#### WORK TO COMPLETE:
Single out the lines that include the word "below". Copy them.

Entries from a dataset:

= = = =

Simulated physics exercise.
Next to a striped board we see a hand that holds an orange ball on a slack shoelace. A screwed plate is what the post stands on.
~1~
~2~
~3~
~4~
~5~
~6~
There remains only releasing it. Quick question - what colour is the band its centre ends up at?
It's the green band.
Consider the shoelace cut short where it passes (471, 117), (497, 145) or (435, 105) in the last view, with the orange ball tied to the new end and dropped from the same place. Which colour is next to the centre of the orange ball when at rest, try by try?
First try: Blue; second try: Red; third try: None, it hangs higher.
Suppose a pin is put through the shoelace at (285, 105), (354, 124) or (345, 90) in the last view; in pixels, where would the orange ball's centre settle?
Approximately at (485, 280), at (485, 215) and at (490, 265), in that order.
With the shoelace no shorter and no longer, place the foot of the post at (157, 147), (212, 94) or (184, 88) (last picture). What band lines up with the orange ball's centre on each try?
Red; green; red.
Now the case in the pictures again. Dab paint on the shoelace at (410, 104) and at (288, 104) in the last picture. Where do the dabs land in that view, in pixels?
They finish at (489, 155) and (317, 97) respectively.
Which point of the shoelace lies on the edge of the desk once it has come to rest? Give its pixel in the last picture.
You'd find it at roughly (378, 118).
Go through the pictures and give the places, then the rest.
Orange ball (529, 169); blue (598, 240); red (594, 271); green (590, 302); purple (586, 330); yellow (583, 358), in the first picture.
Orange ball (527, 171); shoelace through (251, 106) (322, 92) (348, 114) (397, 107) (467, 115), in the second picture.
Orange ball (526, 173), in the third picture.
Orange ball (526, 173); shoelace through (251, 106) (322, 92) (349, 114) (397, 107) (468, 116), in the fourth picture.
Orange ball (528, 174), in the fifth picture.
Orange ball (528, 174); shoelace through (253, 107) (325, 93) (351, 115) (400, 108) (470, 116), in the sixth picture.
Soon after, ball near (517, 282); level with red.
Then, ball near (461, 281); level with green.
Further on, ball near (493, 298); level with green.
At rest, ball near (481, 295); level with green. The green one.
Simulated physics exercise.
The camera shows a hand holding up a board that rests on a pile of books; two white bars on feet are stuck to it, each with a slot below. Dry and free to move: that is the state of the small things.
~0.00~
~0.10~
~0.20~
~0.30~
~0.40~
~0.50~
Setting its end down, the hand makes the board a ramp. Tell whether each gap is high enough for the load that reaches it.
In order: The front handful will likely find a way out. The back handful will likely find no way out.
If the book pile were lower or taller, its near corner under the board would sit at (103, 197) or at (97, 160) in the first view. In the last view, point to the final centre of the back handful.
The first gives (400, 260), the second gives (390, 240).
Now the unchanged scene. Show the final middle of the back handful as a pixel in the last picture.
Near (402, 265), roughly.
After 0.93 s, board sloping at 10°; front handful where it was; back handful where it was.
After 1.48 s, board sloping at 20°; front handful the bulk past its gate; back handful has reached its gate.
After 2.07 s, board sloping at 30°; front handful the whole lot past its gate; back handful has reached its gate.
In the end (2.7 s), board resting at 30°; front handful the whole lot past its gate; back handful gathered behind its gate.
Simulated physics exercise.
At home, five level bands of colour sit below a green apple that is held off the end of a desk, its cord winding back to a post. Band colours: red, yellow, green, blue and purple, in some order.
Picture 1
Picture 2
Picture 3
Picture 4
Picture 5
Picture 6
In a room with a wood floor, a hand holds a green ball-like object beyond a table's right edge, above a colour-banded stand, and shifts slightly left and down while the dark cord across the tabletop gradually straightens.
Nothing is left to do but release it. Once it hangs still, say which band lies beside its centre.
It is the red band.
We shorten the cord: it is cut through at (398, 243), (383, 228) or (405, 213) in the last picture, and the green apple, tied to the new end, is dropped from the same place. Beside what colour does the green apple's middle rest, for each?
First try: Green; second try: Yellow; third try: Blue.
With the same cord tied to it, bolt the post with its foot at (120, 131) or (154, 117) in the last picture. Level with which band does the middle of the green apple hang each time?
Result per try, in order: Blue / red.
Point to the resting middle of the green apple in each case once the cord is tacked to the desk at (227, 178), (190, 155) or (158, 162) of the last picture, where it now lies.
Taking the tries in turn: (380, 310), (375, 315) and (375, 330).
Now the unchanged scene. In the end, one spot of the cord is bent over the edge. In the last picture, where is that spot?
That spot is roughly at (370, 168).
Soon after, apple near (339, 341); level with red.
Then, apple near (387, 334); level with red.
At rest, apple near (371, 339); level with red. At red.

= = = =

#### TASK SOLUTION:
The camera shows a hand holding up a board that rests on a pile of books; two white bars on feet are stuck to it, each with a slot below. Dry and free to move: that is the state of the small things.
At home, five level bands of colour sit below a green apple that is held off the end of a desk, its cord winding back to a post. Band colours: red, yellow, green, blue and purple, in some order.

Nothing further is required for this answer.